What this task involves
Look below. Copy each line that has "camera" in it.

++++

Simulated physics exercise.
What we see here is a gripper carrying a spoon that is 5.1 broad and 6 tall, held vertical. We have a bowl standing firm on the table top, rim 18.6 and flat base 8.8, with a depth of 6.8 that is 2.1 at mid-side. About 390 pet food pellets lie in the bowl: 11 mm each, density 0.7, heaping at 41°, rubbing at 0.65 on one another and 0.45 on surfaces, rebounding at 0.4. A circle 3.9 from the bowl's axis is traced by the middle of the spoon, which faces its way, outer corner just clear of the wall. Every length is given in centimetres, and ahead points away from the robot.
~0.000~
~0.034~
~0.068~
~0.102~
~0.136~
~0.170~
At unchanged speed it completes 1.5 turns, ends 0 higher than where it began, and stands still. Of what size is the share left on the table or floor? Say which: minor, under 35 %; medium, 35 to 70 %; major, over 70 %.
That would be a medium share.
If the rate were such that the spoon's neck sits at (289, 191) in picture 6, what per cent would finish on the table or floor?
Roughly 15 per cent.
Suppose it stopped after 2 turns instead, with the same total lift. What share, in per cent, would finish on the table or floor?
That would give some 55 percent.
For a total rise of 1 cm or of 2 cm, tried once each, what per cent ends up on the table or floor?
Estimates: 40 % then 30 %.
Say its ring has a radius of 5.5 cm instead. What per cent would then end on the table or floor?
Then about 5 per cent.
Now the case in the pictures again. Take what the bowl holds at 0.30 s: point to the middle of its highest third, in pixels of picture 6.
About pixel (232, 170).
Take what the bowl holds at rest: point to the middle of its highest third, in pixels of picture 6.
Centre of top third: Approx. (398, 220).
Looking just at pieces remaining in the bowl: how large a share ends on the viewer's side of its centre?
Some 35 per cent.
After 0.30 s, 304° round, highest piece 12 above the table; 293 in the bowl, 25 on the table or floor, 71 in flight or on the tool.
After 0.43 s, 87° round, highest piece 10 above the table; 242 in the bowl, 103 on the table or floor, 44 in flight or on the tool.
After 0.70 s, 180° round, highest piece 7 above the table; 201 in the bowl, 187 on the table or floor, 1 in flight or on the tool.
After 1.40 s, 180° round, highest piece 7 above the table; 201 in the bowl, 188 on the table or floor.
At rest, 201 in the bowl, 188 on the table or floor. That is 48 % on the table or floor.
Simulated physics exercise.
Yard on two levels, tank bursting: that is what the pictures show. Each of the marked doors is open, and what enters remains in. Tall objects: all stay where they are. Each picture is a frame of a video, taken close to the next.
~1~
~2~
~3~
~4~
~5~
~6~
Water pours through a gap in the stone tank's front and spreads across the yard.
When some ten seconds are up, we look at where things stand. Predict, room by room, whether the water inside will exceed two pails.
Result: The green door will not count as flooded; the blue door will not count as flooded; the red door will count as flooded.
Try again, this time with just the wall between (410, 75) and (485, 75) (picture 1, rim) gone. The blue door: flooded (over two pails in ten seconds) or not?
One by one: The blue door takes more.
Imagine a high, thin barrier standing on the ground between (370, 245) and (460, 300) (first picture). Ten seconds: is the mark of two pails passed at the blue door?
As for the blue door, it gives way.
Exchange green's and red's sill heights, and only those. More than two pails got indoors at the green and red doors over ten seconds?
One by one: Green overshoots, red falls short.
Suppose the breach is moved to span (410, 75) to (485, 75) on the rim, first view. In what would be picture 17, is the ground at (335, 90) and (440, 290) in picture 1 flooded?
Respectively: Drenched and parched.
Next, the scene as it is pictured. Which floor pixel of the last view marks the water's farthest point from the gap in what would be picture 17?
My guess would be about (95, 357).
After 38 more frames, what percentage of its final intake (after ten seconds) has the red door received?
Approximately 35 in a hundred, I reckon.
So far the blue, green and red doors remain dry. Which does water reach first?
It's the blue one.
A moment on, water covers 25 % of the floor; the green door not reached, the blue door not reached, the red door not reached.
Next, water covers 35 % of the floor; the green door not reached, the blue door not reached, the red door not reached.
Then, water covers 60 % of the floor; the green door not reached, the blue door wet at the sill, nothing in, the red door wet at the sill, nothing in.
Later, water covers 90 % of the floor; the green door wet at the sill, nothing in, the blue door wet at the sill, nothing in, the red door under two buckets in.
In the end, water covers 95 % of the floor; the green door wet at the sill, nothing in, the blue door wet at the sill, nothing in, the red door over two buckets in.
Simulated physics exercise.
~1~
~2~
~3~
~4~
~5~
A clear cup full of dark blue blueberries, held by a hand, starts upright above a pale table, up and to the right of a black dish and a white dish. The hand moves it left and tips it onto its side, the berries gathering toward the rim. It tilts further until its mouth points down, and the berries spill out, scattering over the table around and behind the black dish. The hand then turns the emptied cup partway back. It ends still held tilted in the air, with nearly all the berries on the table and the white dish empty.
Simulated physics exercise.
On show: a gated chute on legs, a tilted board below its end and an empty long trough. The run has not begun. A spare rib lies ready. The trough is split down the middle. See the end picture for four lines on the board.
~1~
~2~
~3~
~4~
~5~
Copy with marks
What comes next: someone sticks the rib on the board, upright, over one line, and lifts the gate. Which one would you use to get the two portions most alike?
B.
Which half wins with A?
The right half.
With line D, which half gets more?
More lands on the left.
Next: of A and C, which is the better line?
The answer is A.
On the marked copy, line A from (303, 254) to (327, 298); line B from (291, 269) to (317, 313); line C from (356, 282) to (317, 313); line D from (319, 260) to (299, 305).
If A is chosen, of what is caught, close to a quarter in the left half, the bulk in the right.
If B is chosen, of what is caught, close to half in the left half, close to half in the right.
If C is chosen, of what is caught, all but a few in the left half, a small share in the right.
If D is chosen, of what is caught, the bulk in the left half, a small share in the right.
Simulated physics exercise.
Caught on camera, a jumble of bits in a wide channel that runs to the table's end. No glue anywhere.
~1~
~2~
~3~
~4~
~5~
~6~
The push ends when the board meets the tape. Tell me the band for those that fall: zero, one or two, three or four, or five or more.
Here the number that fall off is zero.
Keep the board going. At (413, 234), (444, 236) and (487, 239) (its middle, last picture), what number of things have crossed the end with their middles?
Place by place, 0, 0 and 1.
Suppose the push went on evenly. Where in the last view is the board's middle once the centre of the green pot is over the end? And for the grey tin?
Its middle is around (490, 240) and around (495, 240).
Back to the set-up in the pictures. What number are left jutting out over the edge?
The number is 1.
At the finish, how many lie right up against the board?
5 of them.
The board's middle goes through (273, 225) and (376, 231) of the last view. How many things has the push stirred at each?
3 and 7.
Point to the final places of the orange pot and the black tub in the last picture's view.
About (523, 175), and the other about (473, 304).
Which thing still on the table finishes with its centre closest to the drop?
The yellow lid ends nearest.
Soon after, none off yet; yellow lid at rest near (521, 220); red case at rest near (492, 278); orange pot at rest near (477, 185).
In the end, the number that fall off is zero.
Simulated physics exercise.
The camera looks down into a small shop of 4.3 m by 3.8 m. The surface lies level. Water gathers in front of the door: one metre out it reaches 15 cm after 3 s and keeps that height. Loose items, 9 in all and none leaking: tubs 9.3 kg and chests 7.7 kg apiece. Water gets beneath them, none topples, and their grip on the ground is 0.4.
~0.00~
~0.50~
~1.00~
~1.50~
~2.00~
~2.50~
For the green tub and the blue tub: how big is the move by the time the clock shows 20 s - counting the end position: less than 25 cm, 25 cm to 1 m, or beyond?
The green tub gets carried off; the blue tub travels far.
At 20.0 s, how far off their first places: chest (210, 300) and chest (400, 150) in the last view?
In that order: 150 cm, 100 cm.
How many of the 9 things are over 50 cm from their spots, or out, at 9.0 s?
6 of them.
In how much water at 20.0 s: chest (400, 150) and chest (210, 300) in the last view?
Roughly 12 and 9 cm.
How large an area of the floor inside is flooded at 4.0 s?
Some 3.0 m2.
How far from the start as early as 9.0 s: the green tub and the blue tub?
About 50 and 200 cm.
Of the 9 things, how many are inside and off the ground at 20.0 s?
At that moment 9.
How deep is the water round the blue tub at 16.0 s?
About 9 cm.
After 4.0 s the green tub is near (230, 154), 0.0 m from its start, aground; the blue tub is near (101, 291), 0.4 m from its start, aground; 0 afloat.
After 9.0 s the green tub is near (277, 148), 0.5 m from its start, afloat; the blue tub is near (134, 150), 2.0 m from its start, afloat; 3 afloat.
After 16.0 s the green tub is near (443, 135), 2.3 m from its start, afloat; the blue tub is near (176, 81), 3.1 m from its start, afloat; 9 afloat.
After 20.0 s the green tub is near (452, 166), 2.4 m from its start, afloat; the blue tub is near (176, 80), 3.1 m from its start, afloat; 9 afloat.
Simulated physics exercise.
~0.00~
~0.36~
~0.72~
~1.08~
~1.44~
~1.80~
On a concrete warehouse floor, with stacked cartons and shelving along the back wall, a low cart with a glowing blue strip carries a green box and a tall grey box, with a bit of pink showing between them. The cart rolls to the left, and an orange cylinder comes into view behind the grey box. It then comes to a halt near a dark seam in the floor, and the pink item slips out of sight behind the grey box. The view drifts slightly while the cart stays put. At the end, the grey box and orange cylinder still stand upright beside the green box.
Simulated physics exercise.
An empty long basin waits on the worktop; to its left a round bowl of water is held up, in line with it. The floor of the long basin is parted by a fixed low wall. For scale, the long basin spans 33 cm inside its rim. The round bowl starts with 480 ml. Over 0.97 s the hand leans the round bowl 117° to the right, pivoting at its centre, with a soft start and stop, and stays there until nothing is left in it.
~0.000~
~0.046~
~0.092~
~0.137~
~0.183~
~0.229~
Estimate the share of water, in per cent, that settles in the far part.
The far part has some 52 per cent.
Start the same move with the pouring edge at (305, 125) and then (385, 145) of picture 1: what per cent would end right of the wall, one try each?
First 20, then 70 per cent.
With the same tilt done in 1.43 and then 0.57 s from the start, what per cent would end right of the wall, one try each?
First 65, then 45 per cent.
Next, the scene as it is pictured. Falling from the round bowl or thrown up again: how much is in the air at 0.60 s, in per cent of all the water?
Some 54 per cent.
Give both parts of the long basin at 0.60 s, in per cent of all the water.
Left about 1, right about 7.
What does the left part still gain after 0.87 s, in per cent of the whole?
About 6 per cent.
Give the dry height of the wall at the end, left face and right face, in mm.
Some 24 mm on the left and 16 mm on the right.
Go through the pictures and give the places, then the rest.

++++

The response
Caught on camera, a jumble of bits in a wide channel that runs to the table's end. No glue anywhere.
The camera looks down into a small shop of 4.3 m by 3.8 m. The surface lies level. Water gathers in front of the door: one metre out it reaches 15 cm after 3 s and keeps that height. Loose items, 9 in all and none leaking: tubs 9.3 kg and chests 7.7 kg apiece. Water gets beneath them, none topples, and their grip on the ground is 0.4.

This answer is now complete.